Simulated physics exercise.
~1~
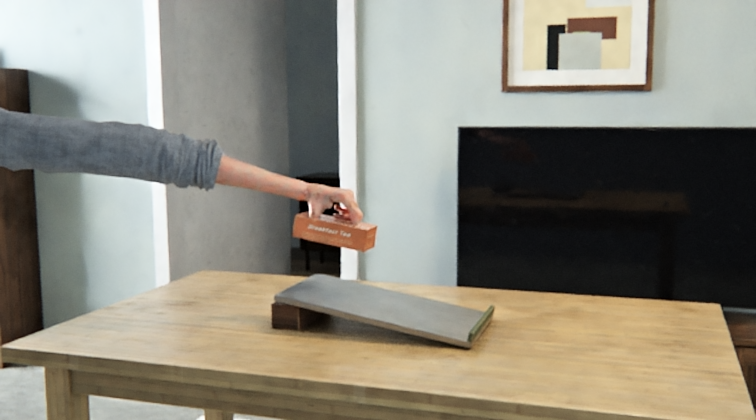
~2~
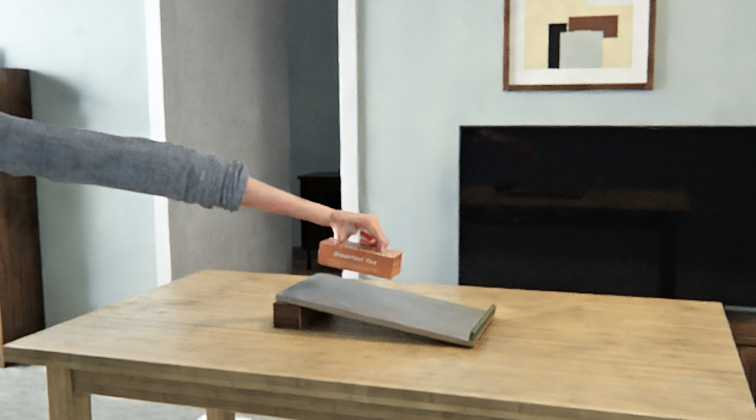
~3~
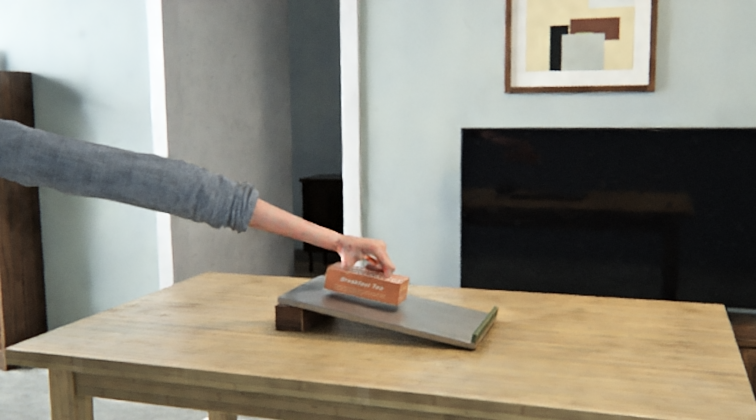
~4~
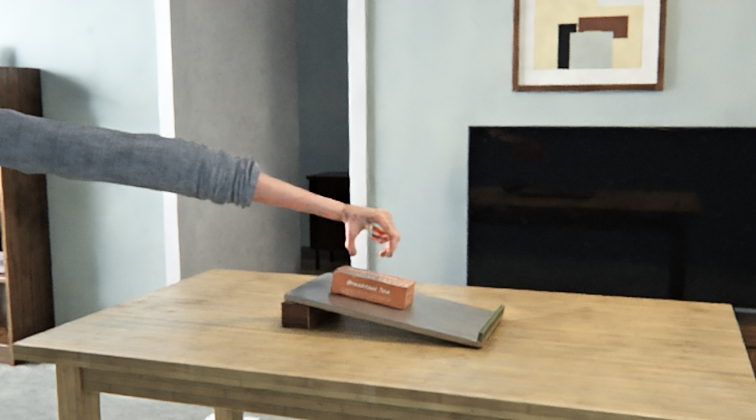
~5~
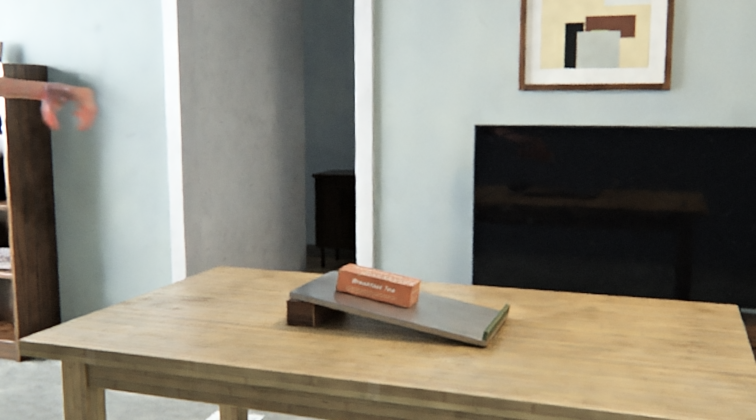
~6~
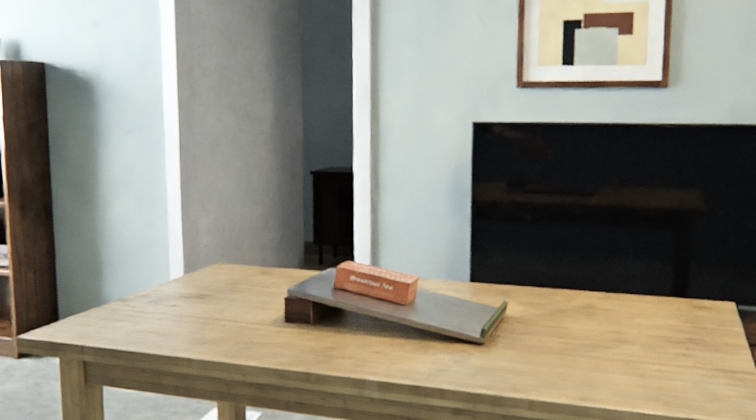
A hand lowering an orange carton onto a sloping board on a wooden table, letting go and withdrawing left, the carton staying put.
# # # #
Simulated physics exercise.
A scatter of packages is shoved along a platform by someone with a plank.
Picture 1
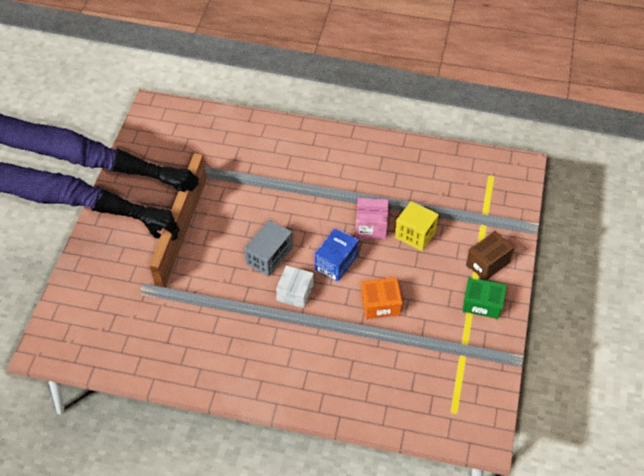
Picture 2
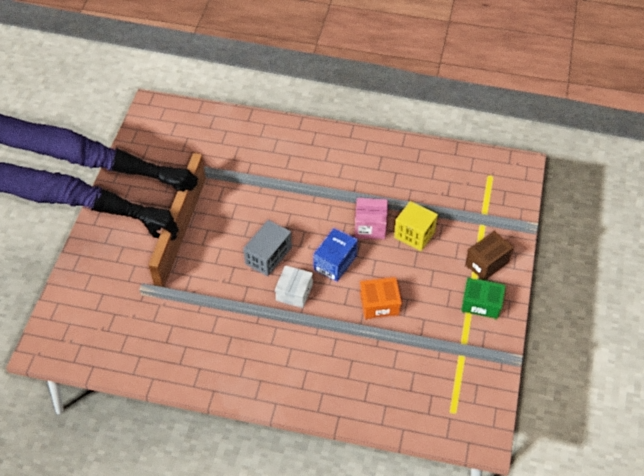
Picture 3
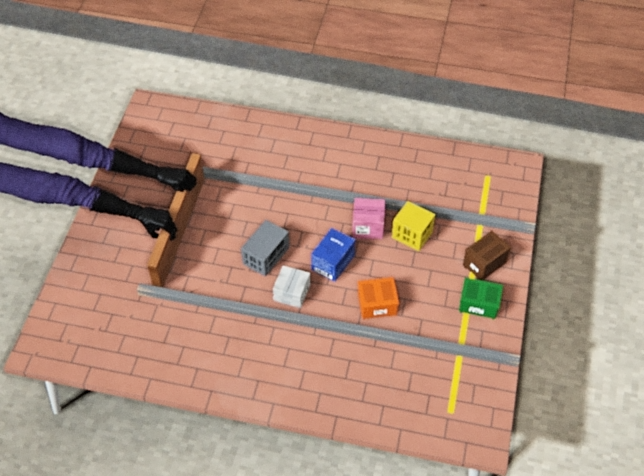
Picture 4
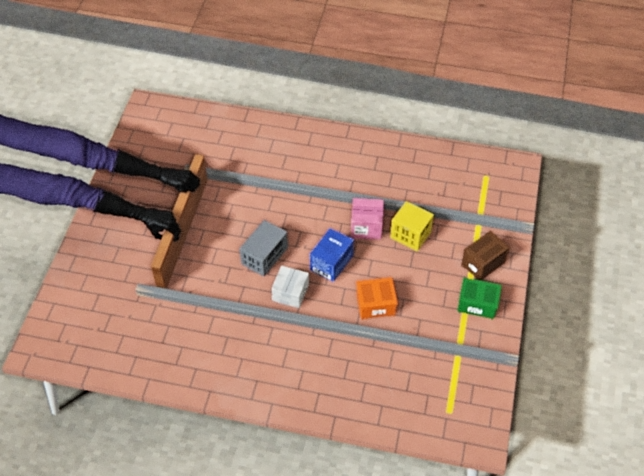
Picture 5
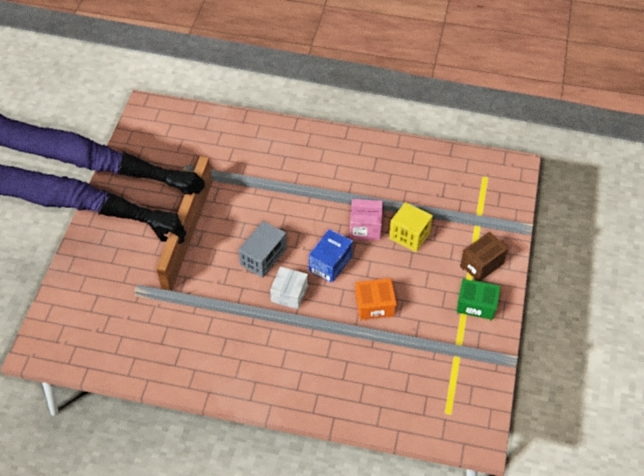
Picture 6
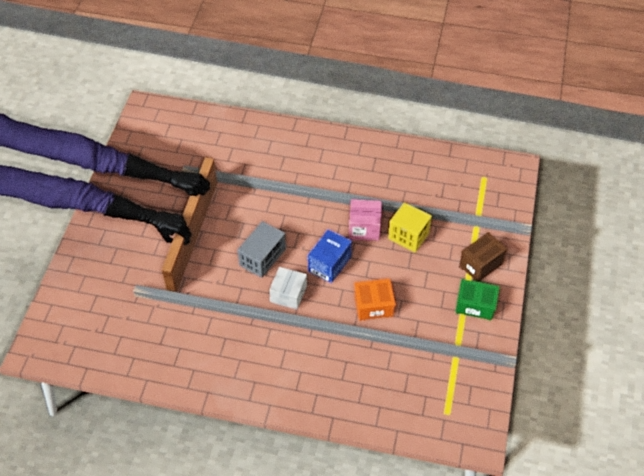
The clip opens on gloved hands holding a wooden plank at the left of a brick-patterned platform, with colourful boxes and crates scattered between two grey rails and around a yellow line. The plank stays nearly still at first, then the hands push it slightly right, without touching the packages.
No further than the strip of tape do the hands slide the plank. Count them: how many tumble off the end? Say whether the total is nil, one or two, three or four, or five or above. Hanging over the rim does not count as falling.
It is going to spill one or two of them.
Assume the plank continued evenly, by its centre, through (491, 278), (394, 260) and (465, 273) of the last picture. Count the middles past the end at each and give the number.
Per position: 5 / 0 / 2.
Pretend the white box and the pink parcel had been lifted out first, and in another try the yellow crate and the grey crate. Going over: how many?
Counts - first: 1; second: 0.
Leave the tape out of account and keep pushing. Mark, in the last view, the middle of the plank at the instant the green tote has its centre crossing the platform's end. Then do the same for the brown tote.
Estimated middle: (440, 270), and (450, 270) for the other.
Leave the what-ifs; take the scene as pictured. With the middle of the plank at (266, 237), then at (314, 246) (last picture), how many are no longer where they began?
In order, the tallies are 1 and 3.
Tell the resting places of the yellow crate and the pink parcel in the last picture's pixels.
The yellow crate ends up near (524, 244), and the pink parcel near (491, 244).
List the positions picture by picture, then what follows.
# # # #
• **Instructions to follow**
All lines above from the one containing "Leave the what-ifs;" to the one containing "List the positions" must be repeated exactly, both lines included, and no others.

• **Result for this exercise**
Leave the what-ifs; take the scene as pictured. With the middle of the plank at (266, 237), then at (314, 246) (last picture), how many are no longer where they began?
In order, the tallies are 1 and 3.
Tell the resting places of the yellow crate and the pink parcel in the last picture's pixels.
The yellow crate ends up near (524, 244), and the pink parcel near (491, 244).
List the positions picture by picture, then what follows.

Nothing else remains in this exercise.